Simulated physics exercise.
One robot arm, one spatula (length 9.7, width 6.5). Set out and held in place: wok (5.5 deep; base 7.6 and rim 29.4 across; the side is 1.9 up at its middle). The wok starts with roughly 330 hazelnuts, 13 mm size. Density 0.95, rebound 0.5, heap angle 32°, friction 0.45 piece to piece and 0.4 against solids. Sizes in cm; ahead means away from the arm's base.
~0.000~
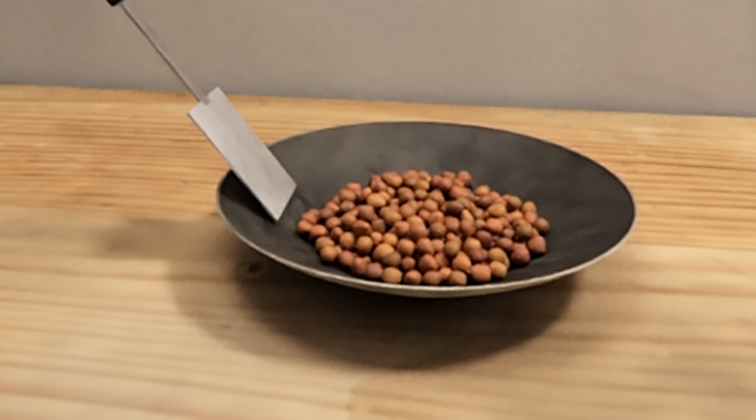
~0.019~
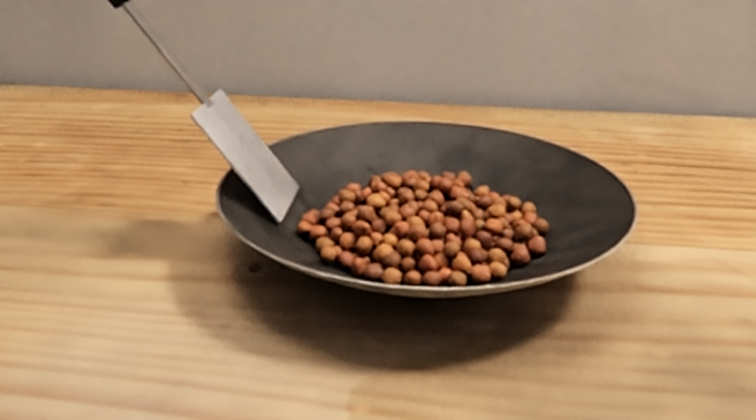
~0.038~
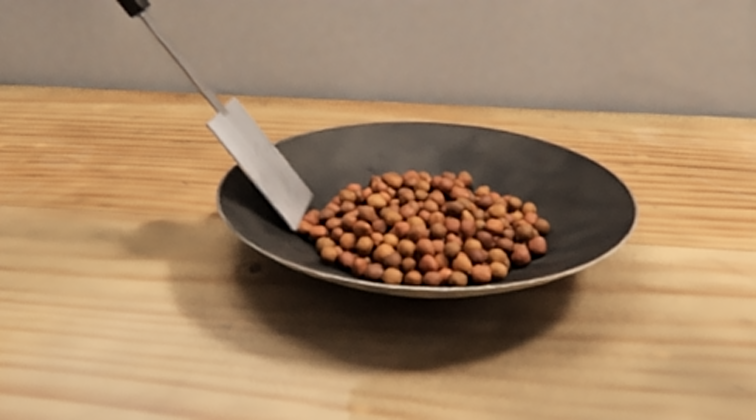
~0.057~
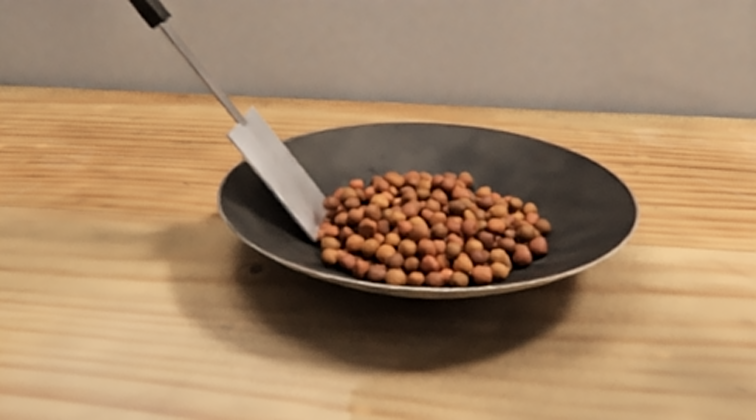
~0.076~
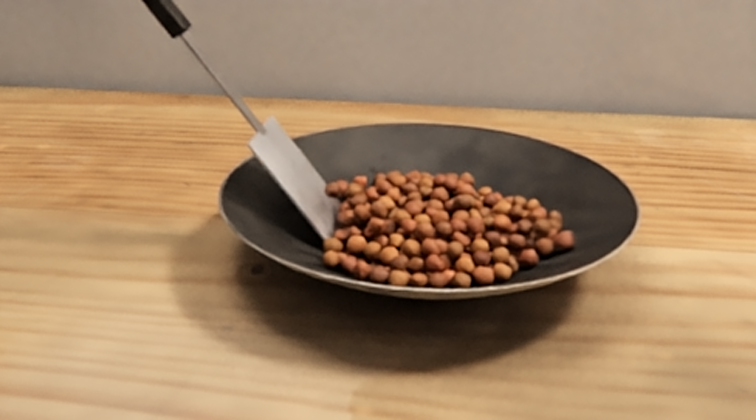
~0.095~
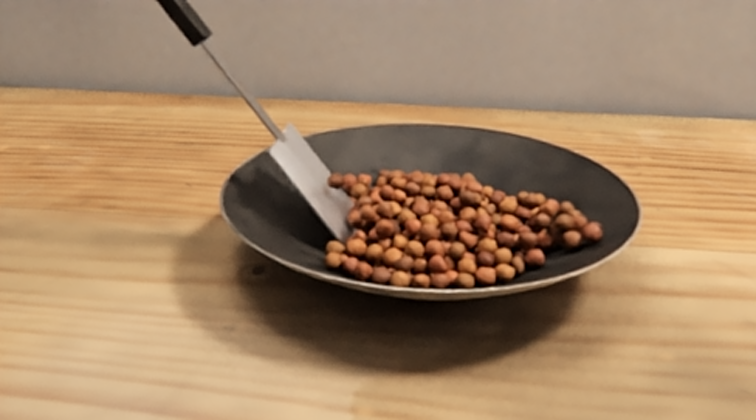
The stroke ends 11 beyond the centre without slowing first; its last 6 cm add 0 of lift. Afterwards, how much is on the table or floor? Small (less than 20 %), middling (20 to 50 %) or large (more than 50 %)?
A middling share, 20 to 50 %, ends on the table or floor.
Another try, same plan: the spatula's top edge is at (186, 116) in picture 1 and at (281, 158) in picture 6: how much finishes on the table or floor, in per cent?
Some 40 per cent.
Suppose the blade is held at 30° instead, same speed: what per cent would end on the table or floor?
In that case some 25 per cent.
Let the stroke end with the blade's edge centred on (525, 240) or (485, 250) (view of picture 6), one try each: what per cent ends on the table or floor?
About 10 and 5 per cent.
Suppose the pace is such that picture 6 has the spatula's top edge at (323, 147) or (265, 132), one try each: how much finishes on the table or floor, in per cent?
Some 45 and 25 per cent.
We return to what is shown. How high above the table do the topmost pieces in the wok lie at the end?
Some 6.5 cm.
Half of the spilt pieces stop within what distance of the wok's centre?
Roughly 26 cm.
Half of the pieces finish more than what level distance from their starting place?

§ §

— Objective —
Copy all lines from the material that contain "place".

— The answer —
One robot arm, one spatula (length 9.7, width 6.5). Set out and held in place: wok (5.5 deep; base 7.6 and rim 29.4 across; the side is 1.9 up at its middle). The wok starts with roughly 330 hazelnuts, 13 mm size. Density 0.95, rebound 0.5, heap angle 32°, friction 0.45 piece to piece and 0.4 against solids. Sizes in cm; ahead means away from the arm's base.
Half of the pieces finish more than what level distance from their starting place?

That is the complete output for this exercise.